>> start DATA FOR THIS EXERCISE

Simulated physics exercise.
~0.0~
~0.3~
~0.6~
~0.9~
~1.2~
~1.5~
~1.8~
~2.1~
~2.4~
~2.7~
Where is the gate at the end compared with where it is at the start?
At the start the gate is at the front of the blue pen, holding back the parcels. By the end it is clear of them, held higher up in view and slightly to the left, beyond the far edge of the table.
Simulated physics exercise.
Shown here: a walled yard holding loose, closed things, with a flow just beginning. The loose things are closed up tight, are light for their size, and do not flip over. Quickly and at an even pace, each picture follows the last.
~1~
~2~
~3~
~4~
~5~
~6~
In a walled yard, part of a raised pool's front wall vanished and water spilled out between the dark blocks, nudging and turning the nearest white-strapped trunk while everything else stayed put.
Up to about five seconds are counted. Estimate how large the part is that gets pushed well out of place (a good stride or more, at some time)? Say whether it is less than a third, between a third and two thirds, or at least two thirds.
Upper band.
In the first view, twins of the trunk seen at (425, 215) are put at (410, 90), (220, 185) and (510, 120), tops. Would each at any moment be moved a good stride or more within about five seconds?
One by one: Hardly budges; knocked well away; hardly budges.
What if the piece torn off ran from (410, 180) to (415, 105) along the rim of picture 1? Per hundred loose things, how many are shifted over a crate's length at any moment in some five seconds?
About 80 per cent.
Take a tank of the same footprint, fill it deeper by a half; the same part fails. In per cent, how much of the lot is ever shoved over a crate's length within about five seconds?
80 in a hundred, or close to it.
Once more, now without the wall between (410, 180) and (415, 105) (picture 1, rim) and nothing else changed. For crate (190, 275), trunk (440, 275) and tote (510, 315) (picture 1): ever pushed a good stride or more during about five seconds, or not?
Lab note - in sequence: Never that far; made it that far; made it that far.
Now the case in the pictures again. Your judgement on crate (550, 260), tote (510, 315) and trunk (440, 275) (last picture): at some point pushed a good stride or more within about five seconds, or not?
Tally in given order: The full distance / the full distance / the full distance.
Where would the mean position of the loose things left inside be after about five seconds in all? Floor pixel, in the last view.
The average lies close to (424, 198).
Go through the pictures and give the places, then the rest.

>> end DATA FOR THIS EXERCISE

Repeat the material in full, exactly as it stands.

[SOLUTION TO THIS TASK]
Simulated physics exercise.
~0.0~
~0.3~
~0.6~
~0.9~
~1.2~
~1.5~
~1.8~
~2.1~
~2.4~
~2.7~
Where is the gate at the end compared with where it is at the start?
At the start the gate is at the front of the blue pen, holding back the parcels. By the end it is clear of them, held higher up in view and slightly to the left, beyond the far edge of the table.
Simulated physics exercise.
Shown here: a walled yard holding loose, closed things, with a flow just beginning. The loose things are closed up tight, are light for their size, and do not flip over. Quickly and at an even pace, each picture follows the last.
~1~
~2~
~3~
~4~
~5~
~6~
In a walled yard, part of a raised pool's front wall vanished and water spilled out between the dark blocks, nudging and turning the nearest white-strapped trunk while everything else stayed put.
Up to about five seconds are counted. Estimate how large the part is that gets pushed well out of place (a good stride or more, at some time)? Say whether it is less than a third, between a third and two thirds, or at least two thirds.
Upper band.
In the first view, twins of the trunk seen at (425, 215) are put at (410, 90), (220, 185) and (510, 120), tops. Would each at any moment be moved a good stride or more within about five seconds?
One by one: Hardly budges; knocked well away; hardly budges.
What if the piece torn off ran from (410, 180) to (415, 105) along the rim of picture 1? Per hundred loose things, how many are shifted over a crate's length at any moment in some five seconds?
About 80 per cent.
Take a tank of the same footprint, fill it deeper by a half; the same part fails. In per cent, how much of the lot is ever shoved over a crate's length within about five seconds?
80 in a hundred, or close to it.
Once more, now without the wall between (410, 180) and (415, 105) (picture 1, rim) and nothing else changed. For crate (190, 275), trunk (440, 275) and tote (510, 315) (picture 1): ever pushed a good stride or more during about five seconds, or not?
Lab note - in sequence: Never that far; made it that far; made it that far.
Now the case in the pictures again. Your judgement on crate (550, 260), tote (510, 315) and trunk (440, 275) (last picture): at some point pushed a good stride or more within about five seconds, or not?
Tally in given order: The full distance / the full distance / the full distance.
Where would the mean position of the loose things left inside be after about five seconds in all? Floor pixel, in the last view.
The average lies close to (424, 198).
Go through the pictures and give the places, then the rest.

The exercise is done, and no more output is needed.